START

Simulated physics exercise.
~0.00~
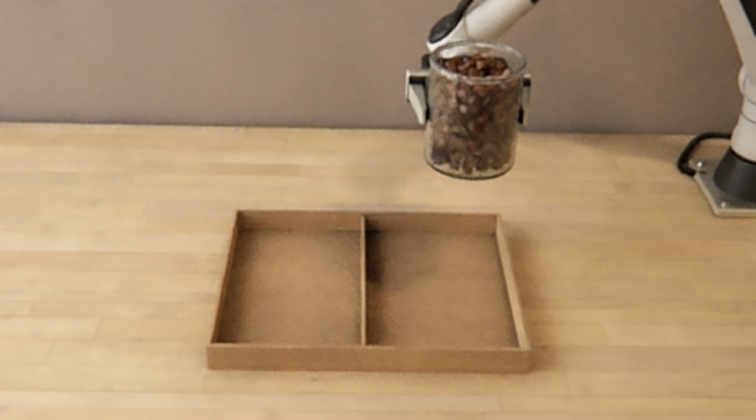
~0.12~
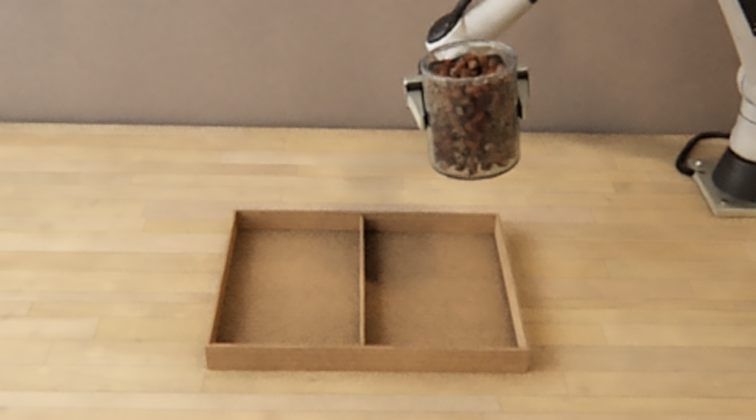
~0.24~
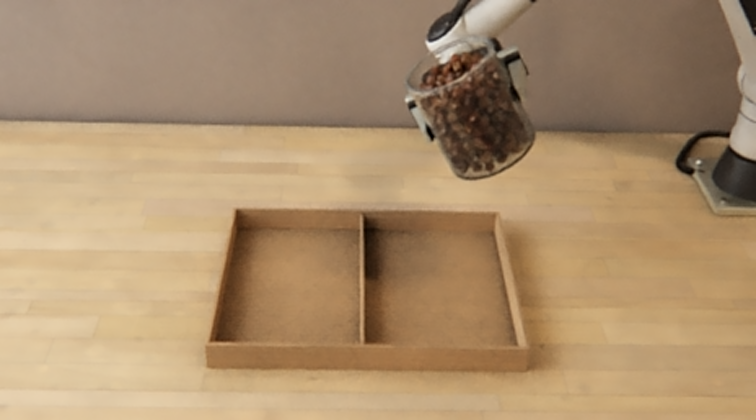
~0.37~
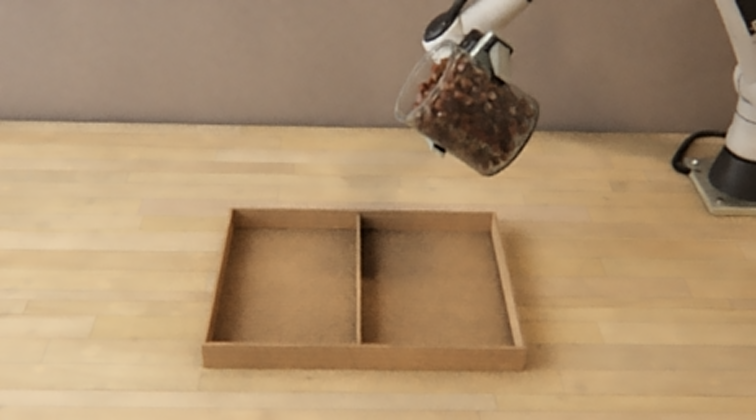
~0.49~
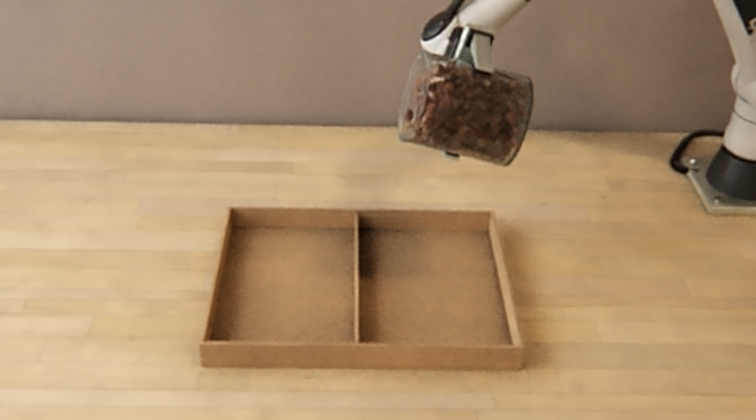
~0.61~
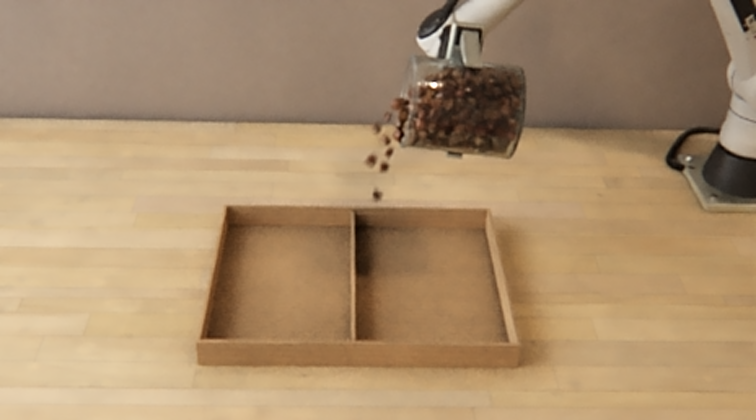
A white robot arm tips a clear beaker of reddish-brown pellets steadily to the left until it lies nearly sideways, and a few pellets tumble from its mouth. Below it, a brown tray split in two by a cross wall rests on a pale wooden table before a grey-brown wall. Seen from slightly above, the view drifts very slightly as the beaker turns.
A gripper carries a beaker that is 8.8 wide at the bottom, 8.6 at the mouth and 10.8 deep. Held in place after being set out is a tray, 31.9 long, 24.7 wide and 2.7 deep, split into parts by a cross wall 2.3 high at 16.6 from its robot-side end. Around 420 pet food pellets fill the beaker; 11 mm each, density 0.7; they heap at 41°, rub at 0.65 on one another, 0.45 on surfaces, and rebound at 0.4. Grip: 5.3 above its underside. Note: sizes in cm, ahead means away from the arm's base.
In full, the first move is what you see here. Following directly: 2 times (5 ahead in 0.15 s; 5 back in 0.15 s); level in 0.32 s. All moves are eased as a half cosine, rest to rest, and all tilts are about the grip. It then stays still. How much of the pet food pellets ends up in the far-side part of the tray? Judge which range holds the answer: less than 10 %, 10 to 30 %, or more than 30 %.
The range is more than 30 %.
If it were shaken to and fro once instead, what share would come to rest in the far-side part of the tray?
Roughly 30 percent.
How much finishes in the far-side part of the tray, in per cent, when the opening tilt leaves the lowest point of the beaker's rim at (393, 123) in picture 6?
Roughly 20 per cent.
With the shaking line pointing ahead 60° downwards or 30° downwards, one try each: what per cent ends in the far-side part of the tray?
It comes to around 15 per cent on the first try and around 25 per cent on the second.
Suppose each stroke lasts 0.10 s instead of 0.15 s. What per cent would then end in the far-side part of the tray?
60 %.
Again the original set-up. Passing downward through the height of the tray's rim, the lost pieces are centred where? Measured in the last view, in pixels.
I'd put it somewhere near (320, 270).
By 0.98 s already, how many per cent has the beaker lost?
Share gone: Around 35 %.
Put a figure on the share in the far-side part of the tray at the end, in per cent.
Estimate: About 40 %.
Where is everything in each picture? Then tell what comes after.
In the first picture, beaker middle at (473, 111), level; upper third of the load around (476, 86), from x 435 to 515, top at y 60; 425 in the beaker.
In the second picture, beaker middle at (472, 111), tilted 8° forward; upper third of the load around (473, 86), from x 430 to 510, top at y 60.
In the third picture, beaker middle at (472, 110), tilted 29° forward; upper third of the load around (471, 87), from x 425 to 525, top at y 55.
In the fourth picture, beaker middle at (468, 110), tilted 55° forward; upper third of the load around (465, 90), from x 415 to 530, top at y 60.
In the fifth picture, beaker middle at (466, 109), tilted 76° forward; upper third of the load around (466, 88), from x 410 to 525, top at y 65.
In the sixth picture, beaker middle at (462, 107), tilted 84° forward; upper third of the load around (471, 89), from x 370 to 515, top at y 70; 419 in the beaker, 6 in flight or on a rim.
By 0.98 s, tilted 84° forward, highest piece 25 above the table; 284 in the beaker, 90 in the far-side part, 8 in the robot-side part, 43 in flight or on a rim.
By 1.35 s, tilted 52° forward, highest piece 25 above the table; 200 in the beaker, 164 in the far-side part, 47 in the robot-side part, 3 on the table or floor, 11 in flight or on a rim.
By 1.73 s, level, highest piece 25 above the table; 197 in the beaker, 172 in the far-side part, 51 in the robot-side part, 4 on the table or floor, 1 in flight or on a rim.
By 2.78 s, level, highest piece 25 above the table; 197 in the beaker, 172 in the far-side part, 52 in the robot-side part, 4 on the table or floor.
Final count, 197 in the beaker, 172 in the far-side part, 52 in the robot-side part, 4 on the table or floor. That is 40 % in the far-side part of the tray.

END

Your instructions
Restate the whole listing above exactly, please, omitting every image.

Result of the exercise
Simulated physics exercise.
~0.00~
~0.12~
~0.24~
~0.37~
~0.49~
~0.61~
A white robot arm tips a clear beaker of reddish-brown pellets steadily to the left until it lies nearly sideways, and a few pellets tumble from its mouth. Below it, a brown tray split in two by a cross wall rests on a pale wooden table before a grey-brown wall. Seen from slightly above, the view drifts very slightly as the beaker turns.
A gripper carries a beaker that is 8.8 wide at the bottom, 8.6 at the mouth and 10.8 deep. Held in place after being set out is a tray, 31.9 long, 24.7 wide and 2.7 deep, split into parts by a cross wall 2.3 high at 16.6 from its robot-side end. Around 420 pet food pellets fill the beaker; 11 mm each, density 0.7; they heap at 41°, rub at 0.65 on one another, 0.45 on surfaces, and rebound at 0.4. Grip: 5.3 above its underside. Note: sizes in cm, ahead means away from the arm's base.
In full, the first move is what you see here. Following directly: 2 times (5 ahead in 0.15 s; 5 back in 0.15 s); level in 0.32 s. All moves are eased as a half cosine, rest to rest, and all tilts are about the grip. It then stays still. How much of the pet food pellets ends up in the far-side part of the tray? Judge which range holds the answer: less than 10 %, 10 to 30 %, or more than 30 %.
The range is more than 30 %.
If it were shaken to and fro once instead, what share would come to rest in the far-side part of the tray?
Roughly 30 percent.
How much finishes in the far-side part of the tray, in per cent, when the opening tilt leaves the lowest point of the beaker's rim at (393, 123) in picture 6?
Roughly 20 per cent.
With the shaking line pointing ahead 60° downwards or 30° downwards, one try each: what per cent ends in the far-side part of the tray?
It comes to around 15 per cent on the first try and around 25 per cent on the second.
Suppose each stroke lasts 0.10 s instead of 0.15 s. What per cent would then end in the far-side part of the tray?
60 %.
Again the original set-up. Passing downward through the height of the tray's rim, the lost pieces are centred where? Measured in the last view, in pixels.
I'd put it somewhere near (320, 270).
By 0.98 s already, how many per cent has the beaker lost?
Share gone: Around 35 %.
Put a figure on the share in the far-side part of the tray at the end, in per cent.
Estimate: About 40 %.
Where is everything in each picture? Then tell what comes after.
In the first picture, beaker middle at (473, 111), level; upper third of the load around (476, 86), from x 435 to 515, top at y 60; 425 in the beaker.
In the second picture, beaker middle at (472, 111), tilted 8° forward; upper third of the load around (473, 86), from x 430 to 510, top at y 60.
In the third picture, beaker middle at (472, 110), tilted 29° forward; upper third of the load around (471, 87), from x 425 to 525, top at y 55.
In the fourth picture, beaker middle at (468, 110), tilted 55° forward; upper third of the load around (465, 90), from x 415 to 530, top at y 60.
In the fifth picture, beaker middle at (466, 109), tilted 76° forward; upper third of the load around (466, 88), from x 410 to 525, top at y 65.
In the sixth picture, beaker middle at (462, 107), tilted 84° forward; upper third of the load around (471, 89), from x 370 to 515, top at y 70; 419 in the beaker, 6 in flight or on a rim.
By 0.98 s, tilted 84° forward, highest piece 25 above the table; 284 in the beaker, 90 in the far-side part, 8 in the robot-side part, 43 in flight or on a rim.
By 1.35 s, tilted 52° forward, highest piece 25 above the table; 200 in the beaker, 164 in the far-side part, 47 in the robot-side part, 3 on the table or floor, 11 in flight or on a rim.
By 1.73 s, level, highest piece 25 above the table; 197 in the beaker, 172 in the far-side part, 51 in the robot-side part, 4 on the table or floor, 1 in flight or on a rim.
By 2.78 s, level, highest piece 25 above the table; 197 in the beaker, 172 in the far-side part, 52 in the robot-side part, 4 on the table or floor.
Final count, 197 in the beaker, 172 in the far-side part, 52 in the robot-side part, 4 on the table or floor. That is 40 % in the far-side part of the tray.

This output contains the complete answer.